start

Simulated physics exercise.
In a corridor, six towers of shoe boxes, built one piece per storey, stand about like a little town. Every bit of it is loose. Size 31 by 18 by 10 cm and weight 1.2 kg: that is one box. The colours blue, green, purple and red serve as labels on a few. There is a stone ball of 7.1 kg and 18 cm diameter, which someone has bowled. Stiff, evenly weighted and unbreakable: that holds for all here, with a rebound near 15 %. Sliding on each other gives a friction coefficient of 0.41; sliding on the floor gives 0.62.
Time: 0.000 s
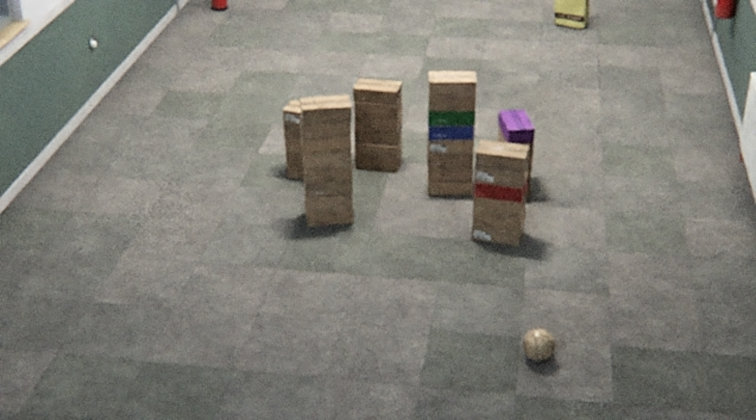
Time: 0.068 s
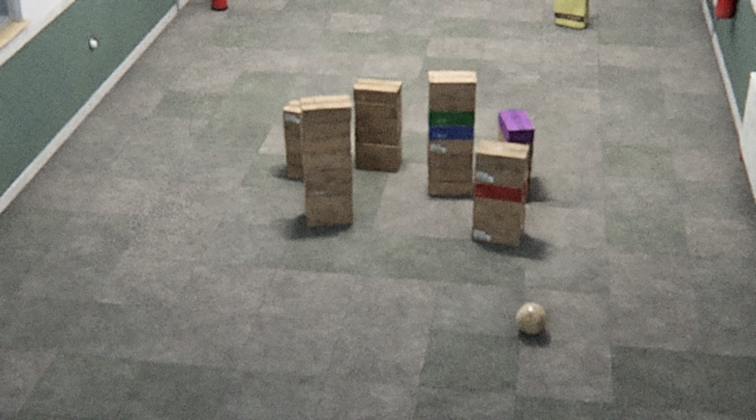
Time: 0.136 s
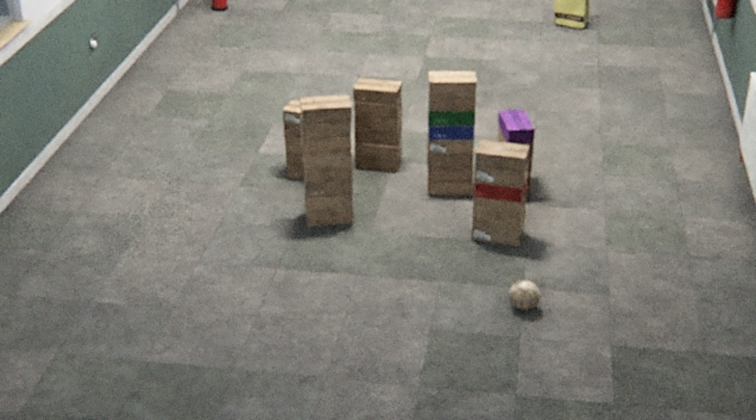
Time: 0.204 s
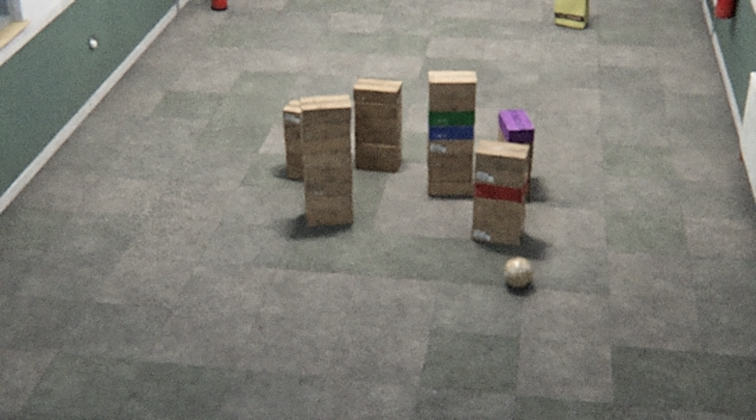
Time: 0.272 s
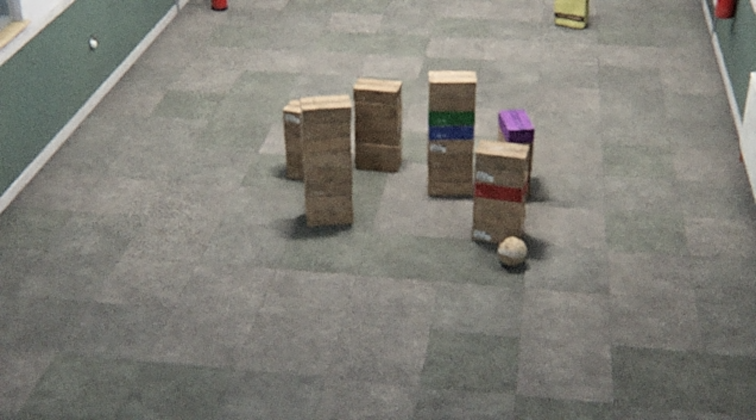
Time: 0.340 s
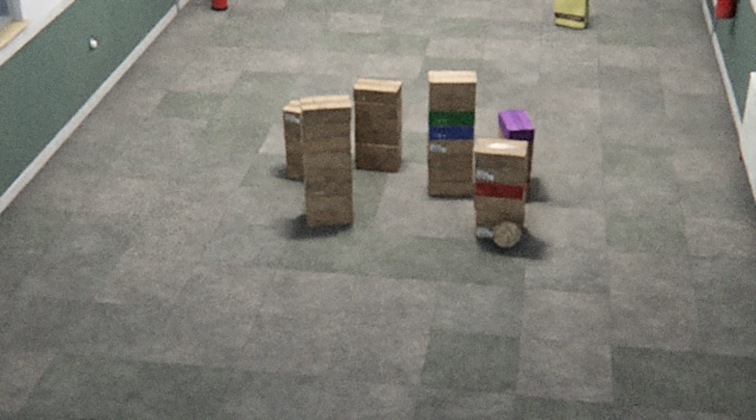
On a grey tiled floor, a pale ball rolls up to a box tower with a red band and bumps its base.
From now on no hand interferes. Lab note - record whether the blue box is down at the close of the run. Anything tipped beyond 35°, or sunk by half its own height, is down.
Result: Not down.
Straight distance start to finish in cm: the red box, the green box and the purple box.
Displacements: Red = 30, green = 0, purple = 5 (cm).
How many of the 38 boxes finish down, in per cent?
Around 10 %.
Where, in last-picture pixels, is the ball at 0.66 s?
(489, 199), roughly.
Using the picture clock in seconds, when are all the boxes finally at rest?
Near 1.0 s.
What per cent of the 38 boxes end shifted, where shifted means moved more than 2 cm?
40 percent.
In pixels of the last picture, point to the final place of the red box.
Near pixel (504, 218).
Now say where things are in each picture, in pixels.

end
start

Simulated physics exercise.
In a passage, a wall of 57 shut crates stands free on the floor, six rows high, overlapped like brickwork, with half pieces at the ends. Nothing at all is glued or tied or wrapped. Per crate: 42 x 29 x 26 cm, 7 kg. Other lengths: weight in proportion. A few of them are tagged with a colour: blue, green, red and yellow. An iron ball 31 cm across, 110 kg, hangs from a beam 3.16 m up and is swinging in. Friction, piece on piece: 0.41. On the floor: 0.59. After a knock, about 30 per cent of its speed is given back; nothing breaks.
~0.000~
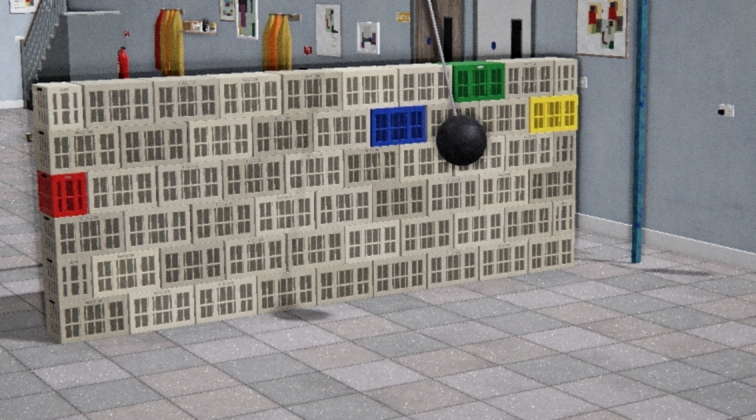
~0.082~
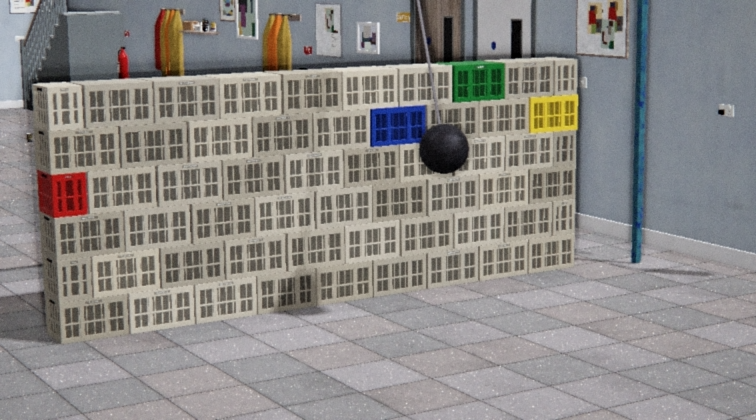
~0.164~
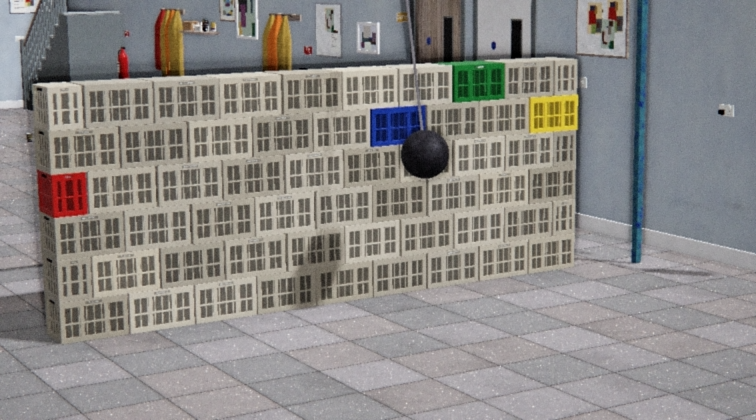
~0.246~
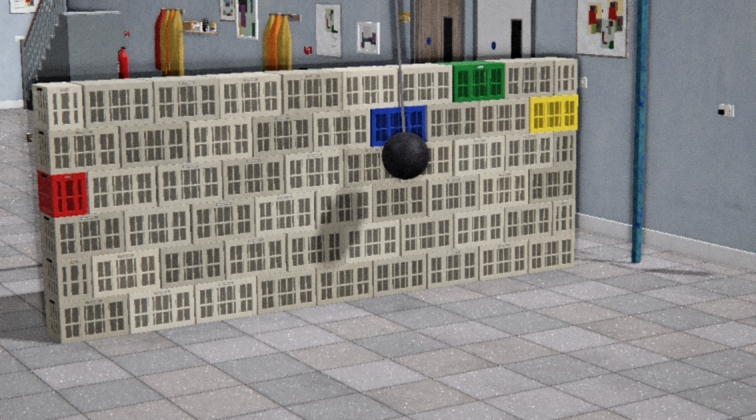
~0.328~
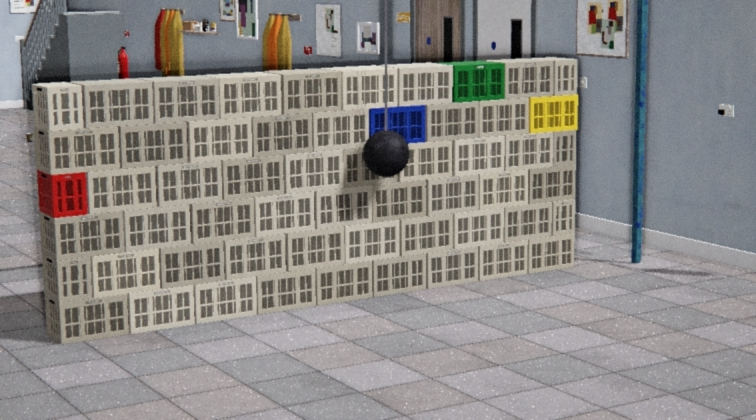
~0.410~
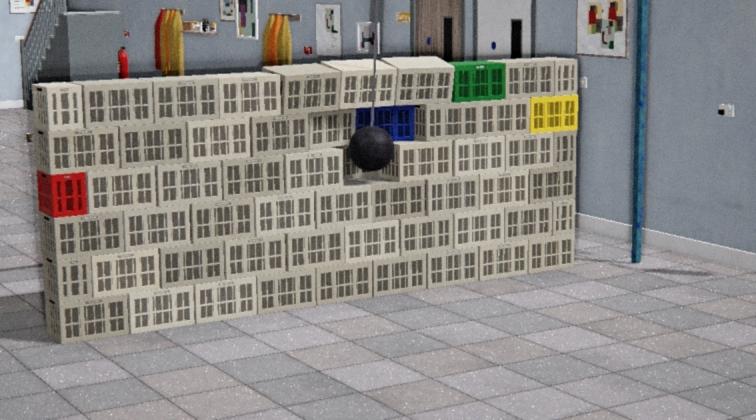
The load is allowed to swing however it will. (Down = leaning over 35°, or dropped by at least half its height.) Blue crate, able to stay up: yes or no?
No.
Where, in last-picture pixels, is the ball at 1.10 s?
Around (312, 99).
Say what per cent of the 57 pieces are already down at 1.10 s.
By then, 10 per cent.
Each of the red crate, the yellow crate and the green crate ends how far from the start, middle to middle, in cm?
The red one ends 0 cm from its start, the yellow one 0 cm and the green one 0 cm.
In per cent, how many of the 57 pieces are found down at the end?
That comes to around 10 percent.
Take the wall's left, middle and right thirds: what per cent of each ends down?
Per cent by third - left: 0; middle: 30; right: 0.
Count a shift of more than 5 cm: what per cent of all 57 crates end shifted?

end

Copy out each line of the listing that holds "weight".

In a corridor, six towers of shoe boxes, built one piece per storey, stand about like a little town. Every bit of it is loose. Size 31 by 18 by 10 cm and weight 1.2 kg: that is one box. The colours blue, green, purple and red serve as labels on a few. There is a stone ball of 7.1 kg and 18 cm diameter, which someone has bowled. Stiff, evenly weighted and unbreakable: that holds for all here, with a rebound near 15 %. Sliding on each other gives a friction coefficient of 0.41; sliding on the floor gives 0.62.
In a passage, a wall of 57 shut crates stands free on the floor, six rows high, overlapped like brickwork, with half pieces at the ends. Nothing at all is glued or tied or wrapped. Per crate: 42 x 29 x 26 cm, 7 kg. Other lengths: weight in proportion. A few of them are tagged with a colour: blue, green, red and yellow. An iron ball 31 cm across, 110 kg, hangs from a beam 3.16 m up and is swinging in. Friction, piece on piece: 0.41. On the floor: 0.59. After a knock, about 30 per cent of its speed is given back; nothing breaks.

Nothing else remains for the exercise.